::: The data

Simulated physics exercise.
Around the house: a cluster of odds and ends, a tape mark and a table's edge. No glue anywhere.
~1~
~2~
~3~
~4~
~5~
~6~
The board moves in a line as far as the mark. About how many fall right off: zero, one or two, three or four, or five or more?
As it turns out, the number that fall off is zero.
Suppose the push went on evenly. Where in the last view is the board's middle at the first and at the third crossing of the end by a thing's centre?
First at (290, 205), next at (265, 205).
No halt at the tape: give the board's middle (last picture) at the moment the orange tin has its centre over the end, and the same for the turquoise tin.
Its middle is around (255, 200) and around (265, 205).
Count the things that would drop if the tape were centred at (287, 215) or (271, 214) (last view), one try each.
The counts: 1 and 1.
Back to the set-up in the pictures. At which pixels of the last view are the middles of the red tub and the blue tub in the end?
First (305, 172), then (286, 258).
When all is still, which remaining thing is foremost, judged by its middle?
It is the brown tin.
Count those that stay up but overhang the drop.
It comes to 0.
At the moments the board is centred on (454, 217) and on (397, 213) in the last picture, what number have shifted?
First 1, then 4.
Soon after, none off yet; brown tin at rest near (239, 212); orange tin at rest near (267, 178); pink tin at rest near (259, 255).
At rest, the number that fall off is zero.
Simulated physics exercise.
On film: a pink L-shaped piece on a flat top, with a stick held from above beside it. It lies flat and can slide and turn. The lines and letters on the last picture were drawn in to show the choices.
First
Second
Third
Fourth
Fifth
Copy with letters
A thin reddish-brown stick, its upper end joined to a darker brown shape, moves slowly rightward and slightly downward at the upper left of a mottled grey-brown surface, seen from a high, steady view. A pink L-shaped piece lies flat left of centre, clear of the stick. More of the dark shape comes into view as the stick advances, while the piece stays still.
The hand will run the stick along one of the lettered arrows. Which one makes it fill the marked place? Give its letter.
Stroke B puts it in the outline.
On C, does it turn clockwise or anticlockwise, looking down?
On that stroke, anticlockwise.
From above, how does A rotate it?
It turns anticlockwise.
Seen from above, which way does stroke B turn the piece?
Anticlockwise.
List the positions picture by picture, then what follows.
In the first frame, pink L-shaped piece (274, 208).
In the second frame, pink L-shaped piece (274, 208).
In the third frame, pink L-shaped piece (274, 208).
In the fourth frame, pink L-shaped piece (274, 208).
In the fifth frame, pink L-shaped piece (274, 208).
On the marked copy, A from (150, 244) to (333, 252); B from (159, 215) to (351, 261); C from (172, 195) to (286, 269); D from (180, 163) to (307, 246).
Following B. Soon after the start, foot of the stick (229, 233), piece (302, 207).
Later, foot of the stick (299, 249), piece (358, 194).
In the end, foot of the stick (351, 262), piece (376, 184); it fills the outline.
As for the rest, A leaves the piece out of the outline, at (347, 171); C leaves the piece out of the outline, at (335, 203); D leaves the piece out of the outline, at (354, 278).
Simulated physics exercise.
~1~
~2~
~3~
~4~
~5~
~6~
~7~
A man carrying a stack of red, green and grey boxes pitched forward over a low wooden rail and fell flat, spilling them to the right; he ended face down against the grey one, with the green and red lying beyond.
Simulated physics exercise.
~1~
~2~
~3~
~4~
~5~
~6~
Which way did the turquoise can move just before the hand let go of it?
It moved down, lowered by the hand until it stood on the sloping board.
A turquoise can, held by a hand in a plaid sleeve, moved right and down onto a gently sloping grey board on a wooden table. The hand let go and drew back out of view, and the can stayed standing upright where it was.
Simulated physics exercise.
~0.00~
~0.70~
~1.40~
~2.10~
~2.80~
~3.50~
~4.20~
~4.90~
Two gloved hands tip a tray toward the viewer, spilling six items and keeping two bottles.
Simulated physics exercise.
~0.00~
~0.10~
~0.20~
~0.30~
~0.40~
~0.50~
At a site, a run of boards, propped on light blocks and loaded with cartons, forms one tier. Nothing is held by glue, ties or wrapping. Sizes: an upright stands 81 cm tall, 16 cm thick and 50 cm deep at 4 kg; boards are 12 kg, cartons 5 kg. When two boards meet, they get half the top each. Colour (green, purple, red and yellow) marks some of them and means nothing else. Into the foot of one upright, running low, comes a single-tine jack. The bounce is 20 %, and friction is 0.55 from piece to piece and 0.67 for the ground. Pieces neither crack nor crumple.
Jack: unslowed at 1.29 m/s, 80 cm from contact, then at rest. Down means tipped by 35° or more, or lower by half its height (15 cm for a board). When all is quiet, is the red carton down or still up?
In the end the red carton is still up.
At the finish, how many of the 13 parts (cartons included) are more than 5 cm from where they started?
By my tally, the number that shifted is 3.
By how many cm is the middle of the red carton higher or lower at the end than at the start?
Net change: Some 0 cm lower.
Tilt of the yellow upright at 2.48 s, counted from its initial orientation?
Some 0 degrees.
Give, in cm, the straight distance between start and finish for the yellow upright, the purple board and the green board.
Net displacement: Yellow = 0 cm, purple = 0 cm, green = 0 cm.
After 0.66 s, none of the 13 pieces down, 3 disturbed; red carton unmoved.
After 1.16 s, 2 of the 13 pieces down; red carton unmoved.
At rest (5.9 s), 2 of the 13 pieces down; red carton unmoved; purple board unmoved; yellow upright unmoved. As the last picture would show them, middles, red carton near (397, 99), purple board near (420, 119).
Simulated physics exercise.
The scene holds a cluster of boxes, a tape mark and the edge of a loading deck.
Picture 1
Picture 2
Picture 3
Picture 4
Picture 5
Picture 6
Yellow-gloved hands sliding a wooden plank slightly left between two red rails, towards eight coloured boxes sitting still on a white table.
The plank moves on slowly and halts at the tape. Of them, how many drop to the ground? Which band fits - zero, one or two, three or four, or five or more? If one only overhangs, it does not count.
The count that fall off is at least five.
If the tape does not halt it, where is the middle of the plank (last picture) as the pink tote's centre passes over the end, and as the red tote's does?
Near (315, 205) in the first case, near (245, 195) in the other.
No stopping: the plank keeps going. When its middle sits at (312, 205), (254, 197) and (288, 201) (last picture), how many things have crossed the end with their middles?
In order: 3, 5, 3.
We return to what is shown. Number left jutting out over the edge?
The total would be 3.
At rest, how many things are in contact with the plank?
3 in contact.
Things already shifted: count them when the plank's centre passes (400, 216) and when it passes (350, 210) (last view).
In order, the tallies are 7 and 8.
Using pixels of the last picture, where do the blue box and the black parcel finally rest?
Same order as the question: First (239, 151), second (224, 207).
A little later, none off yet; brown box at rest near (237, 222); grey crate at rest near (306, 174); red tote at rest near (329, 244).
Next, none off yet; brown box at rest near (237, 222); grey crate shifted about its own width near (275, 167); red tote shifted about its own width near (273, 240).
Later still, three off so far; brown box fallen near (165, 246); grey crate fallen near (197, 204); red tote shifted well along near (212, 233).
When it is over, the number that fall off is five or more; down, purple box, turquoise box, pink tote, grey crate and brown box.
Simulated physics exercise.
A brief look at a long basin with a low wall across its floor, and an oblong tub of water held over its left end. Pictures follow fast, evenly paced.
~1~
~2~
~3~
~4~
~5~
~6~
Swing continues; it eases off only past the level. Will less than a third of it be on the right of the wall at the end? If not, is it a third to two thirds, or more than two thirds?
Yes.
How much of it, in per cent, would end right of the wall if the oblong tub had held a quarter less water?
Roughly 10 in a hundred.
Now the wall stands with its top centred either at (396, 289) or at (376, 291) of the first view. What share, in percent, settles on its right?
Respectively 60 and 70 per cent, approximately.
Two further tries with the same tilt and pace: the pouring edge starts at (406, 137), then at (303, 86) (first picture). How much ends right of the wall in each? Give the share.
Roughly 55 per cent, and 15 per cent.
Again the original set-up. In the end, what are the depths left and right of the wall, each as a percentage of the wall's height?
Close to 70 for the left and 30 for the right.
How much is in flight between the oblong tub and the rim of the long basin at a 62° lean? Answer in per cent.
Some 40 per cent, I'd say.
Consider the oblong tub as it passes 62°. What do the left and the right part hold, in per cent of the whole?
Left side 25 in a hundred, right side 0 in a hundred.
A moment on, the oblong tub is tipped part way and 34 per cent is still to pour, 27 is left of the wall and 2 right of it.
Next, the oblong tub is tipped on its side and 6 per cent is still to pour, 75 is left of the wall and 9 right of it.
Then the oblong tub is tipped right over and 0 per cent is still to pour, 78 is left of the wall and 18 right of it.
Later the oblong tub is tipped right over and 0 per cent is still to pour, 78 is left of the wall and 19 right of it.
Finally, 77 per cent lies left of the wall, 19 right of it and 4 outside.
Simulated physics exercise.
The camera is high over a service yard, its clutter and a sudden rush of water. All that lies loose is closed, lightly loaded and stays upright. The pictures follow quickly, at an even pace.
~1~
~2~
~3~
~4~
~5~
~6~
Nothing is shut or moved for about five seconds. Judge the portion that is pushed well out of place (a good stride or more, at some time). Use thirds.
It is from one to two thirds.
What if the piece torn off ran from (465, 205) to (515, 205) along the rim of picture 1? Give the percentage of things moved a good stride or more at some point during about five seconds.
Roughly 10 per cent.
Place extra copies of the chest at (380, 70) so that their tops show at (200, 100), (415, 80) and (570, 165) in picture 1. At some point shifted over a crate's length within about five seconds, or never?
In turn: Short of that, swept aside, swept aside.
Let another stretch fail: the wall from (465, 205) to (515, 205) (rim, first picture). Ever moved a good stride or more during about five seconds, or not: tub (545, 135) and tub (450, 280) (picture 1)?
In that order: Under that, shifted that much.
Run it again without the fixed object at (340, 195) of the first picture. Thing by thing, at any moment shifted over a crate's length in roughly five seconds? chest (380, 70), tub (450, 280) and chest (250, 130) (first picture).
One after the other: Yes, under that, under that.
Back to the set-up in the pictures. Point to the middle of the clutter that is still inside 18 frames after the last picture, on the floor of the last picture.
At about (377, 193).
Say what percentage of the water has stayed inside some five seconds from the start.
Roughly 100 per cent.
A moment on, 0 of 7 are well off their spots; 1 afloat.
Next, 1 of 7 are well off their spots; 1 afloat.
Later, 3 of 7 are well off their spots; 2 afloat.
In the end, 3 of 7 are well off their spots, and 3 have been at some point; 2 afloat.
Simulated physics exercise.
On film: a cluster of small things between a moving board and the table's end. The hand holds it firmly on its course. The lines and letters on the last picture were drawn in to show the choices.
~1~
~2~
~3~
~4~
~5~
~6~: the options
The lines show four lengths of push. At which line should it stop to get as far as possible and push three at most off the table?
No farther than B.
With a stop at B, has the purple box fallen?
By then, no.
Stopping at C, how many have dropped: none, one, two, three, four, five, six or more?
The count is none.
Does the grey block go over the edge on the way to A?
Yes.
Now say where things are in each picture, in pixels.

::::::

Find all lines with "holds" in them and copy each one.

The scene holds a cluster of boxes, a tape mark and the edge of a loading deck.
On film: a cluster of small things between a moving board and the table's end. The hand holds it firmly on its course. The lines and letters on the last picture were drawn in to show the choices.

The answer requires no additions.